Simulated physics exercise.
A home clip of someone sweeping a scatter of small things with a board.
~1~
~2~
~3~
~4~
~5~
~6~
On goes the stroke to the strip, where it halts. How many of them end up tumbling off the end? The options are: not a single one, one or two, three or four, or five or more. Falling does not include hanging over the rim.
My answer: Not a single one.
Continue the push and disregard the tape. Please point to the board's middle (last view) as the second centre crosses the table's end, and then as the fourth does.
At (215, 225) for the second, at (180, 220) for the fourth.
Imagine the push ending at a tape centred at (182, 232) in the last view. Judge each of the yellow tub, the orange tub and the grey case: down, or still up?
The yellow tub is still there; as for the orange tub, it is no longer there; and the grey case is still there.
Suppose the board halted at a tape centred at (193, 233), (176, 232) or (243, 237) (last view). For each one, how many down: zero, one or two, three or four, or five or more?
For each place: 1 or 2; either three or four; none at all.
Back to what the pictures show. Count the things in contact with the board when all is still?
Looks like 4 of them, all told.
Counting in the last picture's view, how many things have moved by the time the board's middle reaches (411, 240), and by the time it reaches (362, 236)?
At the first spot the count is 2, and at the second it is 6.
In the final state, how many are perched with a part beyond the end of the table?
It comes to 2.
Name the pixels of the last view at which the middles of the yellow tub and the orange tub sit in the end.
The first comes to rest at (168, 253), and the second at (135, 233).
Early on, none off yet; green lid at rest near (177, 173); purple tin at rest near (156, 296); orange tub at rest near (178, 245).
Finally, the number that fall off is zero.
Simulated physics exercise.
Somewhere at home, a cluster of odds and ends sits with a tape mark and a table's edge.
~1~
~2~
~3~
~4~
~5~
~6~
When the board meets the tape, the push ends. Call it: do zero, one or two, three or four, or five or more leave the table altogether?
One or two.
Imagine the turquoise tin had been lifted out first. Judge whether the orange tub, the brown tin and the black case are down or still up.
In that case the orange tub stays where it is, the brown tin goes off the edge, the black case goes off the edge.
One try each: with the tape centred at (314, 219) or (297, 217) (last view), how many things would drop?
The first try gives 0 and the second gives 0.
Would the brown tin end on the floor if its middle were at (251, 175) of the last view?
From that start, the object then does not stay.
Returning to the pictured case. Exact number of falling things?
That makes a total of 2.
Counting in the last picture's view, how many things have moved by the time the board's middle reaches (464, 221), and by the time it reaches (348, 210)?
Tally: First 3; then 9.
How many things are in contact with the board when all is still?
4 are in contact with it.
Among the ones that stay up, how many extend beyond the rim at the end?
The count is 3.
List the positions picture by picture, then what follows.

:: Set problem ::
Retype all the material above precisely, with no line left out.

:: Exercise response ::
Simulated physics exercise.
A home clip of someone sweeping a scatter of small things with a board.
~1~
~2~
~3~
~4~
~5~
~6~
On goes the stroke to the strip, where it halts. How many of them end up tumbling off the end? The options are: not a single one, one or two, three or four, or five or more. Falling does not include hanging over the rim.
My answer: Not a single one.
Continue the push and disregard the tape. Please point to the board's middle (last view) as the second centre crosses the table's end, and then as the fourth does.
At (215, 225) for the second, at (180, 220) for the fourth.
Imagine the push ending at a tape centred at (182, 232) in the last view. Judge each of the yellow tub, the orange tub and the grey case: down, or still up?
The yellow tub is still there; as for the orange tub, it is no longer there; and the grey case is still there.
Suppose the board halted at a tape centred at (193, 233), (176, 232) or (243, 237) (last view). For each one, how many down: zero, one or two, three or four, or five or more?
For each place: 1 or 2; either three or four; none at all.
Back to what the pictures show. Count the things in contact with the board when all is still?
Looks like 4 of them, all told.
Counting in the last picture's view, how many things have moved by the time the board's middle reaches (411, 240), and by the time it reaches (362, 236)?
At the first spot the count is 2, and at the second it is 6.
In the final state, how many are perched with a part beyond the end of the table?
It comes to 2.
Name the pixels of the last view at which the middles of the yellow tub and the orange tub sit in the end.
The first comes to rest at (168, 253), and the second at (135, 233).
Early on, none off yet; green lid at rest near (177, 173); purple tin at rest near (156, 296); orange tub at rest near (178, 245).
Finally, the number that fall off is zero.
Simulated physics exercise.
Somewhere at home, a cluster of odds and ends sits with a tape mark and a table's edge.
~1~
~2~
~3~
~4~
~5~
~6~
When the board meets the tape, the push ends. Call it: do zero, one or two, three or four, or five or more leave the table altogether?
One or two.
Imagine the turquoise tin had been lifted out first. Judge whether the orange tub, the brown tin and the black case are down or still up.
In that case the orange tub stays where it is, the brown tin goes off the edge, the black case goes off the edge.
One try each: with the tape centred at (314, 219) or (297, 217) (last view), how many things would drop?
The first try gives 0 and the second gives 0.
Would the brown tin end on the floor if its middle were at (251, 175) of the last view?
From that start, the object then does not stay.
Returning to the pictured case. Exact number of falling things?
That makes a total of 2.
Counting in the last picture's view, how many things have moved by the time the board's middle reaches (464, 221), and by the time it reaches (348, 210)?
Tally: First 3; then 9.
How many things are in contact with the board when all is still?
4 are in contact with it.
Among the ones that stay up, how many extend beyond the rim at the end?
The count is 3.
List the positions picture by picture, then what follows.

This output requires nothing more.